### Set task
Your task is to repeat, word for word, the line containing "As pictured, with" and all lines that follow it to the end of the material, and no other lines.

### Recorded information
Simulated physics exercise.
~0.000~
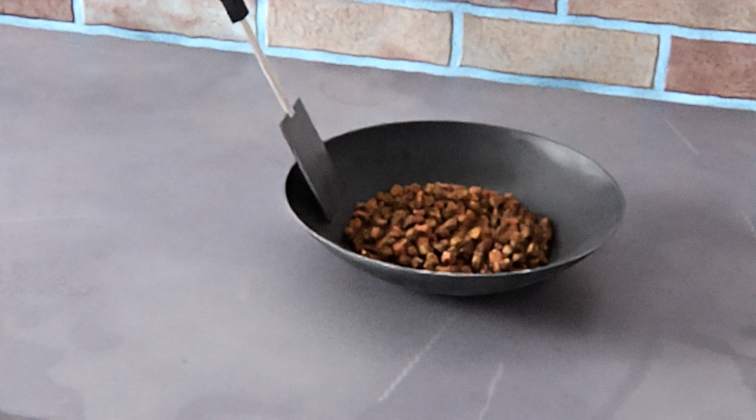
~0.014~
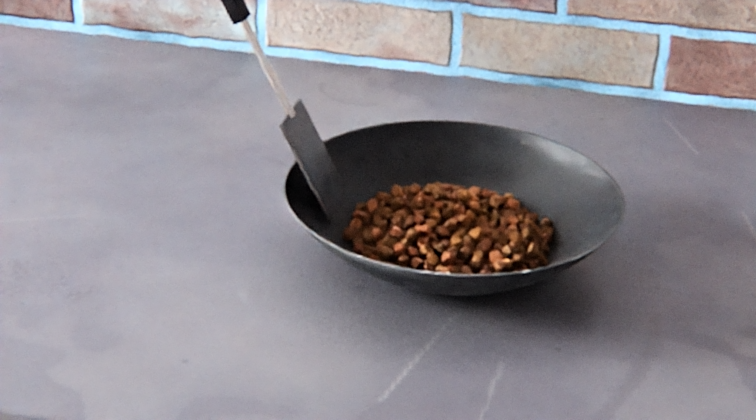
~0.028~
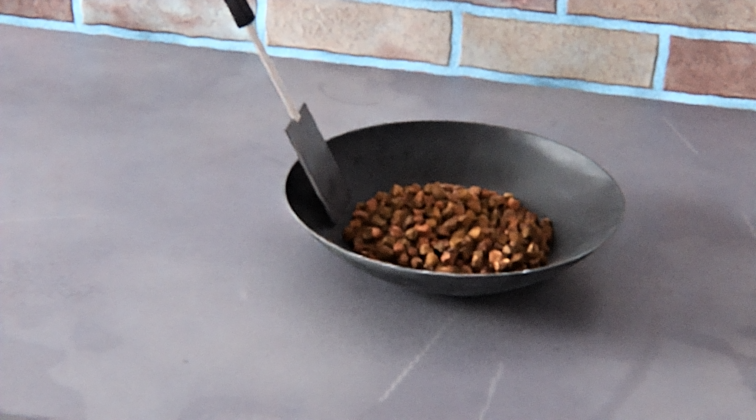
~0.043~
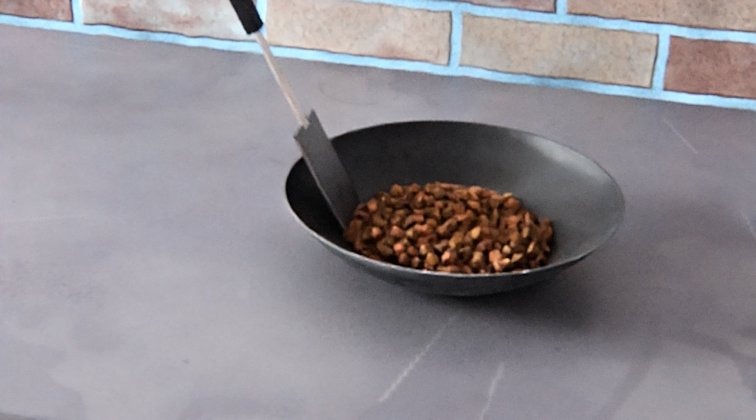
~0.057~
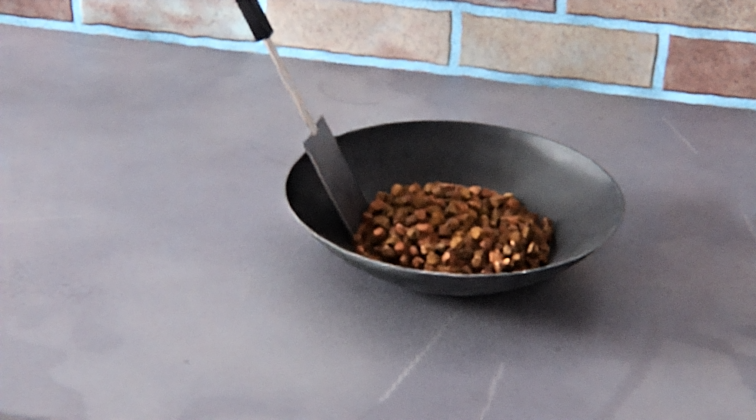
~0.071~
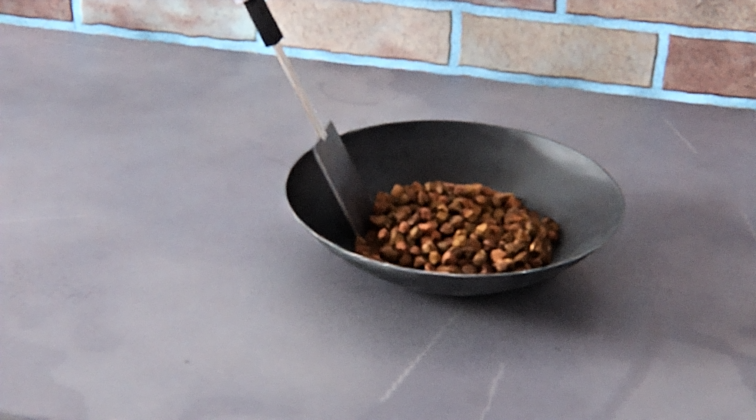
A metal turner with a black handle slides slowly down and to the right inside a dark wok, its blade pressing into the left edge of a heap of brown pellets and nudging them slightly rightward. The wok stays still on a grey, faintly scratched surface before a brick wall with pale blue joints. The view, from slightly above, stays fixed throughout.
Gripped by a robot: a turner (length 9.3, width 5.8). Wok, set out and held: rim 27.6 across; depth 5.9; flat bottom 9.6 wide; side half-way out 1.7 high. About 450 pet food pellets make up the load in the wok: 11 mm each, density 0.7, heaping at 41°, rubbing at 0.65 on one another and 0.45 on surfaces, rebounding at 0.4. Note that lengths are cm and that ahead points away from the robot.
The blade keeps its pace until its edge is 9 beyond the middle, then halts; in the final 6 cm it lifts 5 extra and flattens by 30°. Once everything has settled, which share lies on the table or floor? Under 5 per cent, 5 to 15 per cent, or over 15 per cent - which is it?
It is 5 to 15 per cent.
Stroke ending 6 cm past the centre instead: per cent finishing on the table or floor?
Then the share is near 0 in a hundred.
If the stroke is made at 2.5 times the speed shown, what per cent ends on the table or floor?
That comes to some 25 per cent, roughly.
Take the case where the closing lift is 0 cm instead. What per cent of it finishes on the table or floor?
10 per cent.
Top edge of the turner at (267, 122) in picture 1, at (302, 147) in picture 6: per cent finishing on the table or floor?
Near 15 in a hundred.
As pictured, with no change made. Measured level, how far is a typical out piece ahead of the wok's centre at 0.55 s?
The distance is around 18 cm.
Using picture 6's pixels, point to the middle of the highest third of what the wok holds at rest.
Close to pixel (560, 224).
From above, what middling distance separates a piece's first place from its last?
I'd guess close to 5 centimetres.
After 0.18 s, sloping 62°, highest piece 5 above the table; 446 in the wok.
After 0.29 s, sloping 52°, highest piece 7 above the table; 446 in the wok.
After 0.55 s, sloping 32°, highest piece 7 above the table; 412 in the wok, 31 on the table or floor, 3 on the blade or in flight.
After 1.60 s, sloping 32°, highest piece 7 above the table; 412 in the wok, 34 on the table or floor.
At rest, 412 in the wok, 34 on the table or floor. That is 8 % on the table or floor.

### Reply to the task
As pictured, with no change made. Measured level, how far is a typical out piece ahead of the wok's centre at 0.55 s?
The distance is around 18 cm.
Using picture 6's pixels, point to the middle of the highest third of what the wok holds at rest.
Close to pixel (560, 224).
From above, what middling distance separates a piece's first place from its last?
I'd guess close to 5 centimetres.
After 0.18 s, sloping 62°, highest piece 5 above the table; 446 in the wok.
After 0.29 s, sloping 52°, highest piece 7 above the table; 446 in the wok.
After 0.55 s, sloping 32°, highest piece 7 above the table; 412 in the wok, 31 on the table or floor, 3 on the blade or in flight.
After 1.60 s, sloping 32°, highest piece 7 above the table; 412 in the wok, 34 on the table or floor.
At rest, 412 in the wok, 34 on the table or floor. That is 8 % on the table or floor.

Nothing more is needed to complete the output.